**Aim of the task:**
Skip the pictures. Reproduce all other material exactly.
-------- Provided material --------
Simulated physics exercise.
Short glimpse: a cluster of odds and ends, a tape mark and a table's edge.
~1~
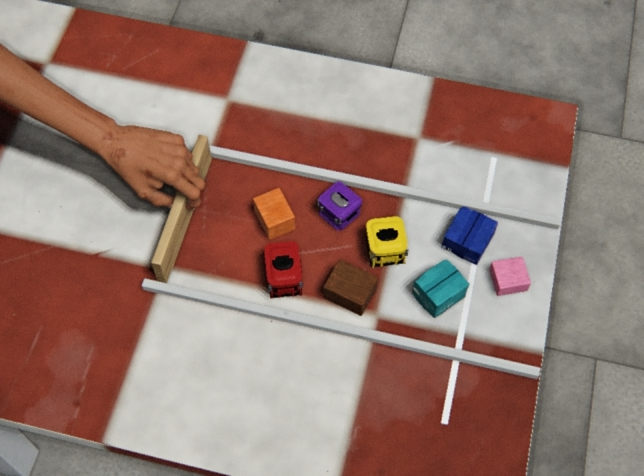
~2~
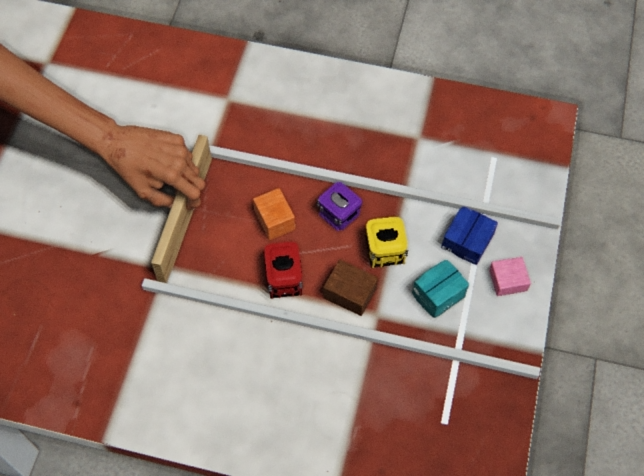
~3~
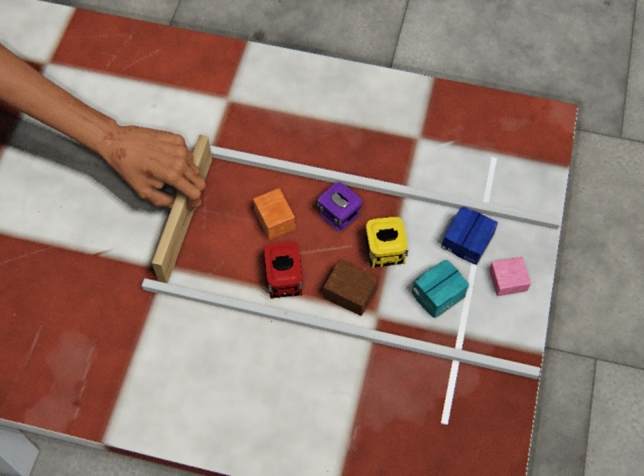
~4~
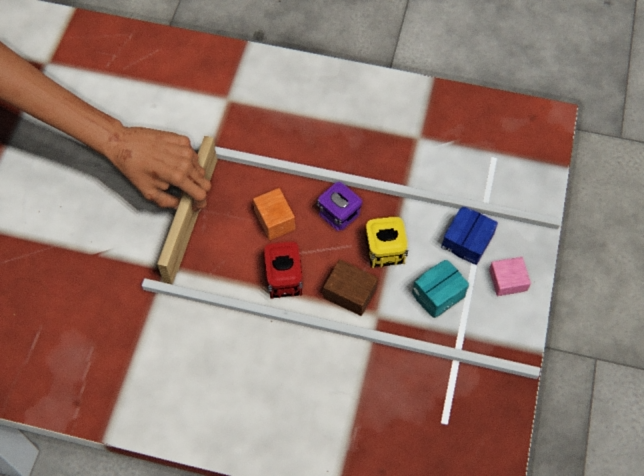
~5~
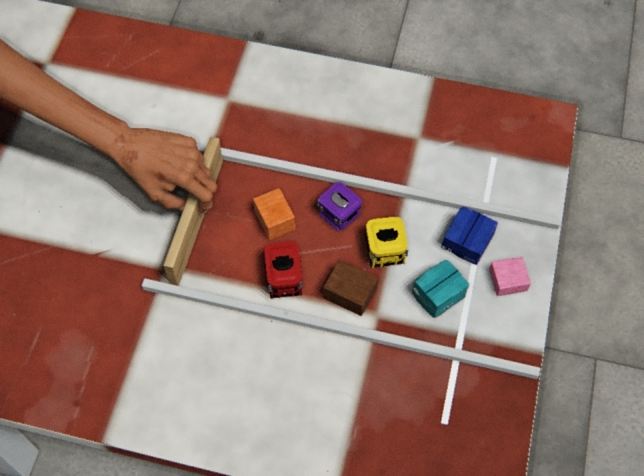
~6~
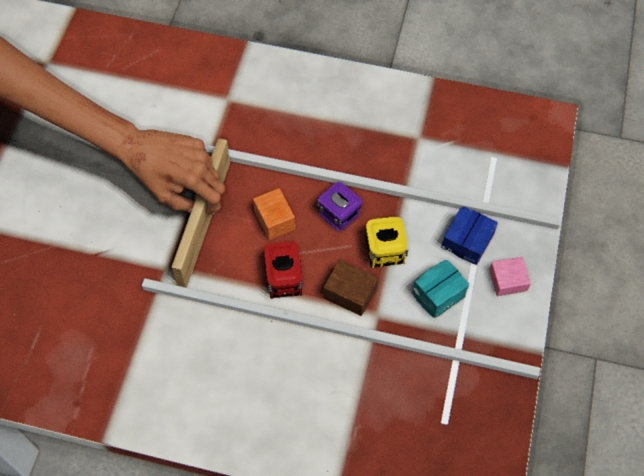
A hand at the left grips a narrow wooden board standing between two pale rails on a red-and-white checkered tabletop, seen from above at a slant, with grey paving around it. Between the rails sit orange, purple, red, brown and yellow objects, with blue and turquoise ones by a white tape line and a pink block beyond it. The board rests at first, then the hand slides it slightly right, touching nothing, while the objects and the view stay still.
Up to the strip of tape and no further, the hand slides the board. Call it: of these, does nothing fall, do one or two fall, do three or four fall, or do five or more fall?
One or two fall.
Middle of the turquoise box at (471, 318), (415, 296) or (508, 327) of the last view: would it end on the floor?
Gone; Gone; Gone.
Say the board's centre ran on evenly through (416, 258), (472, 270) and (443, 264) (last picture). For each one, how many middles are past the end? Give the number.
0; 2; 0.
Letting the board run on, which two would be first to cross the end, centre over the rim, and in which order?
It goes the turquoise box and after it the pink block.
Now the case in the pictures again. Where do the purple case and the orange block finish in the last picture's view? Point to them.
Answer: First (498, 233), after that (489, 271).
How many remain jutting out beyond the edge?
Counting them gives 1.
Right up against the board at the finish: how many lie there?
I count 3 of them.
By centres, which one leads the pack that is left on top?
Answer: The blue box.
A little later, none off yet; pink block at rest near (510, 276); blue box at rest near (469, 235); turquoise box at rest near (440, 289).
When it is over, the number that fall off is one or two; down, turquoise box and pink block.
--------
**Solution:**
Simulated physics exercise.
Short glimpse: a cluster of odds and ends, a tape mark and a table's edge.
~1~
~2~
~3~
~4~
~5~
~6~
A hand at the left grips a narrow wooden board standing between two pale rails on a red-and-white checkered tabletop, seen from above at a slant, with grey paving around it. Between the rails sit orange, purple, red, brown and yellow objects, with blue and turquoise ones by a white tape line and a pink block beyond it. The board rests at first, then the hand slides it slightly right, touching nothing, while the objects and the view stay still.
Up to the strip of tape and no further, the hand slides the board. Call it: of these, does nothing fall, do one or two fall, do three or four fall, or do five or more fall?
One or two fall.
Middle of the turquoise box at (471, 318), (415, 296) or (508, 327) of the last view: would it end on the floor?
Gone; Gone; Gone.
Say the board's centre ran on evenly through (416, 258), (472, 270) and (443, 264) (last picture). For each one, how many middles are past the end? Give the number.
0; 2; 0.
Letting the board run on, which two would be first to cross the end, centre over the rim, and in which order?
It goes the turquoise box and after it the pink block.
Now the case in the pictures again. Where do the purple case and the orange block finish in the last picture's view? Point to them.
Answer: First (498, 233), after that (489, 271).
How many remain jutting out beyond the edge?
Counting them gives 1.
Right up against the board at the finish: how many lie there?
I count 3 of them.
By centres, which one leads the pack that is left on top?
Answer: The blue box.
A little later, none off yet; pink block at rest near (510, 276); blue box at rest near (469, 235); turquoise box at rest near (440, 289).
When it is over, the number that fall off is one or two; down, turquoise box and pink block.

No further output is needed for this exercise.